- Aim -
Give back exactly the lines running from the line that holds "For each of" through the line that holds "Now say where", ends included, and no other lines.

- Data to use -

^^^^

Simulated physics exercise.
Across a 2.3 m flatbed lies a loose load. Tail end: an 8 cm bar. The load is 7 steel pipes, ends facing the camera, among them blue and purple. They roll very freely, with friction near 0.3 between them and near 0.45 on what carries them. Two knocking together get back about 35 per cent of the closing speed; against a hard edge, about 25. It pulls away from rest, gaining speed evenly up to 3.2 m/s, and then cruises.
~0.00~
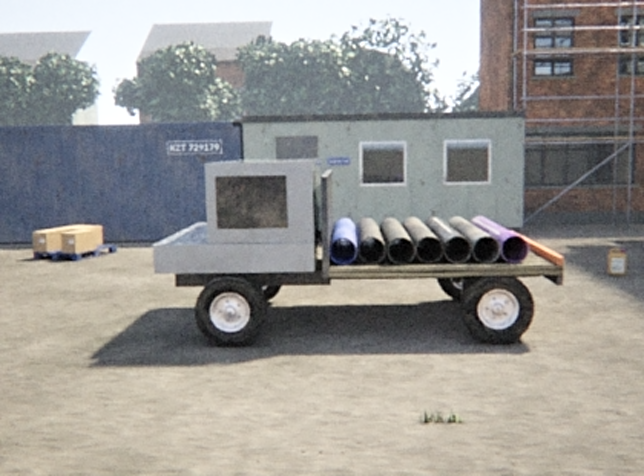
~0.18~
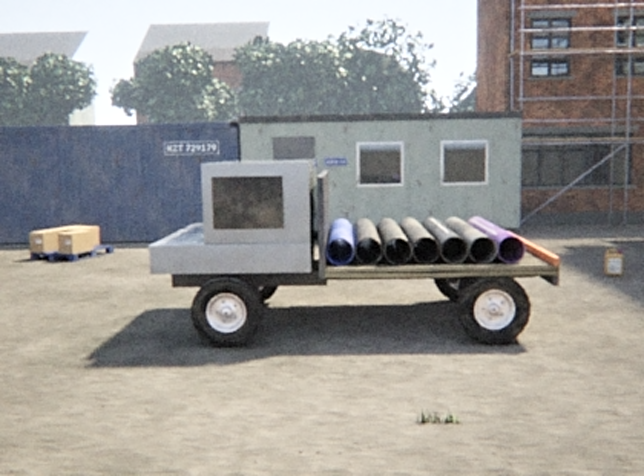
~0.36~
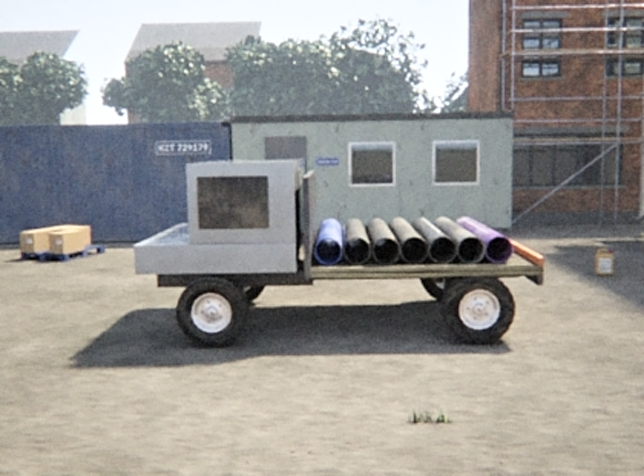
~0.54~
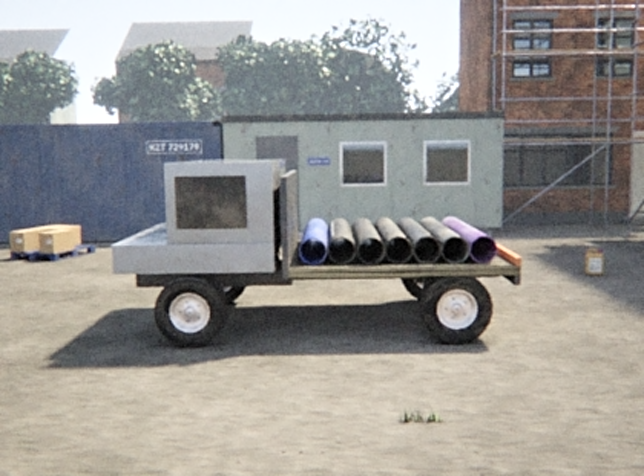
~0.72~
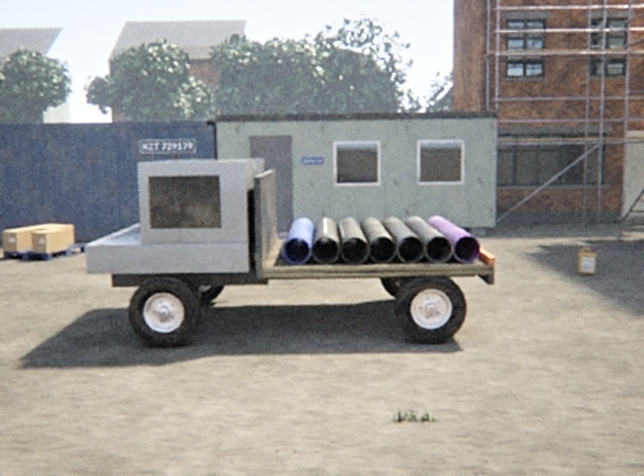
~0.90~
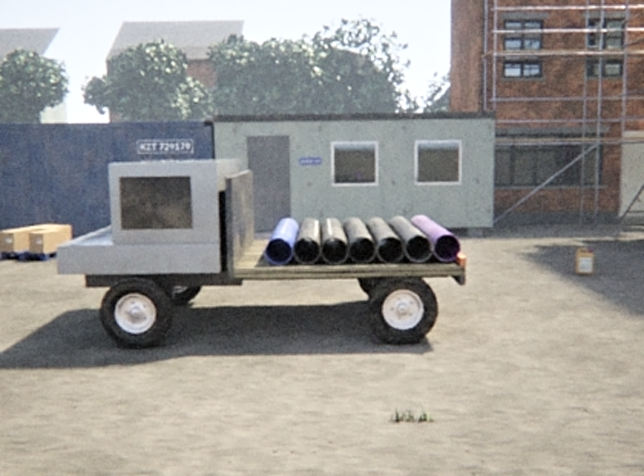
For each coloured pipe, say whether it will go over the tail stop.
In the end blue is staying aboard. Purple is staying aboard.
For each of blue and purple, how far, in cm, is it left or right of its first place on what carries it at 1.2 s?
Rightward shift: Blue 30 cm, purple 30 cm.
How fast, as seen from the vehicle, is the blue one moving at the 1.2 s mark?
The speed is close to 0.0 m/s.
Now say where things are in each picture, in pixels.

^^^^

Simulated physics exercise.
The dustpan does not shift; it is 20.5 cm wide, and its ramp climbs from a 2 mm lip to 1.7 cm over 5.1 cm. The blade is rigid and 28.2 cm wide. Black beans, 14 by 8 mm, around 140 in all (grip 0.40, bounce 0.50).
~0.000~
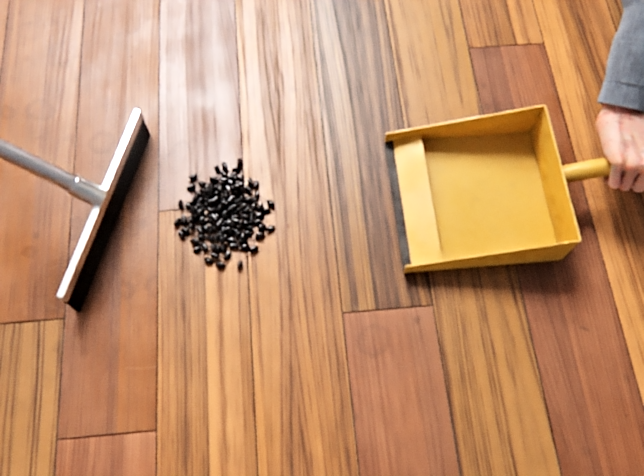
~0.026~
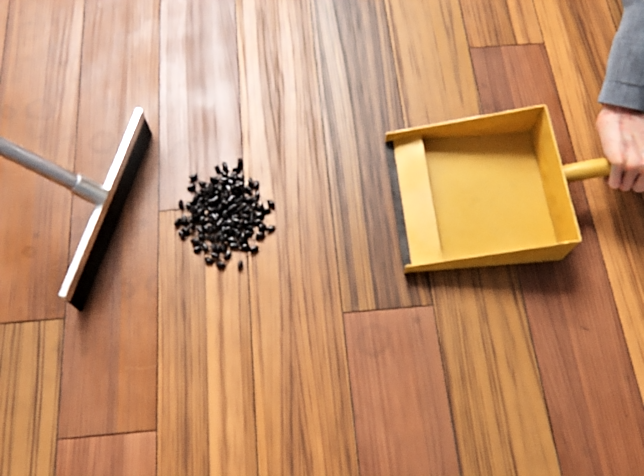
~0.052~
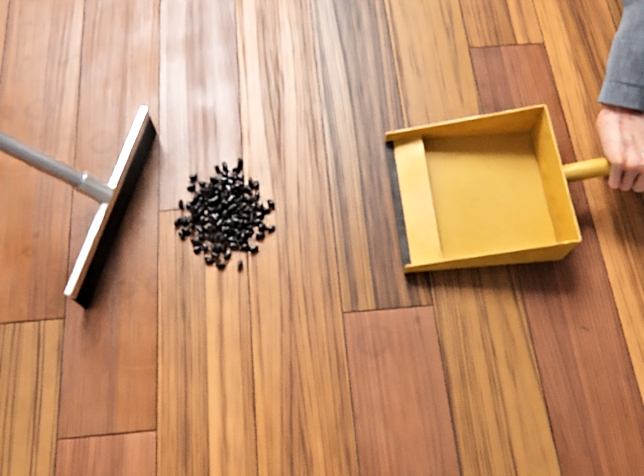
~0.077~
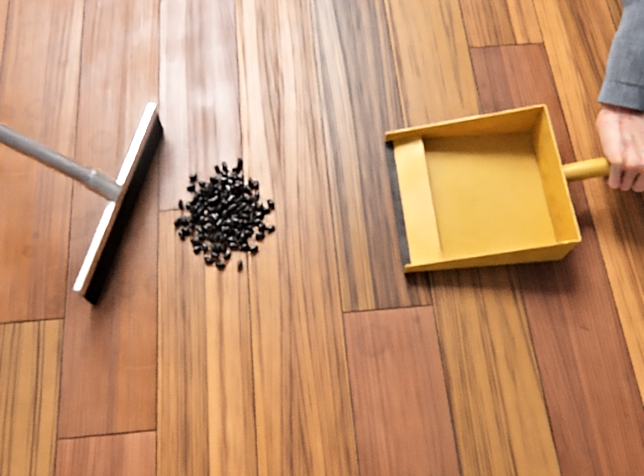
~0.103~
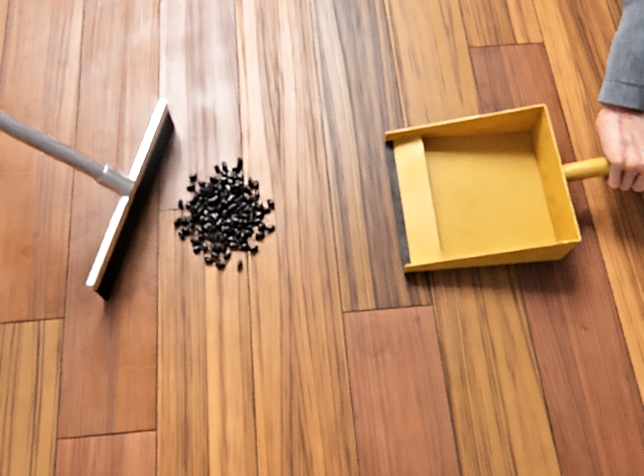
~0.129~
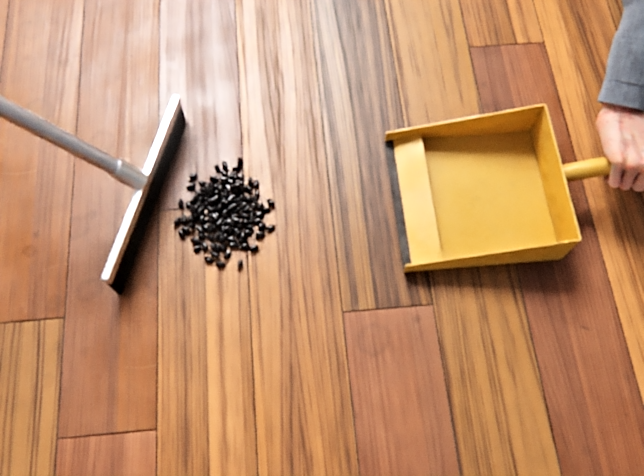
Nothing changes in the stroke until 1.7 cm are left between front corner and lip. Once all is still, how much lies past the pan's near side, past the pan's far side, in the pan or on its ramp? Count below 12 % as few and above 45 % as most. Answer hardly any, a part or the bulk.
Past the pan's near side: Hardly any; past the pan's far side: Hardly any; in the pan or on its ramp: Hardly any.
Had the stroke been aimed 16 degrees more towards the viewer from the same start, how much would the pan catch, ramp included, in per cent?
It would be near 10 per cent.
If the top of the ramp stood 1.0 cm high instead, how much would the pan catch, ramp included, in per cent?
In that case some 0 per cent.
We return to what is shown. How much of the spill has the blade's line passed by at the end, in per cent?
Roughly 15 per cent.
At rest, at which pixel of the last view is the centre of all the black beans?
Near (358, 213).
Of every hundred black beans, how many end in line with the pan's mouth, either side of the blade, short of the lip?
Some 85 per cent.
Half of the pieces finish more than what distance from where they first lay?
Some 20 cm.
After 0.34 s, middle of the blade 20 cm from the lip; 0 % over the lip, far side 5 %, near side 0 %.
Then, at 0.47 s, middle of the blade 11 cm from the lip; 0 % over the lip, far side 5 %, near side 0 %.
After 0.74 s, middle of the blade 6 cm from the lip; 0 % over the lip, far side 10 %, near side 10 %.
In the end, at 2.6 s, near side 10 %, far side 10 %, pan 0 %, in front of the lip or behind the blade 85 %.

^^^^

- Result for this exercise -
For each of blue and purple, how far, in cm, is it left or right of its first place on what carries it at 1.2 s?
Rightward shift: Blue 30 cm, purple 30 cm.
How fast, as seen from the vehicle, is the blue one moving at the 1.2 s mark?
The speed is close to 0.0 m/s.
Now say where things are in each picture, in pixels.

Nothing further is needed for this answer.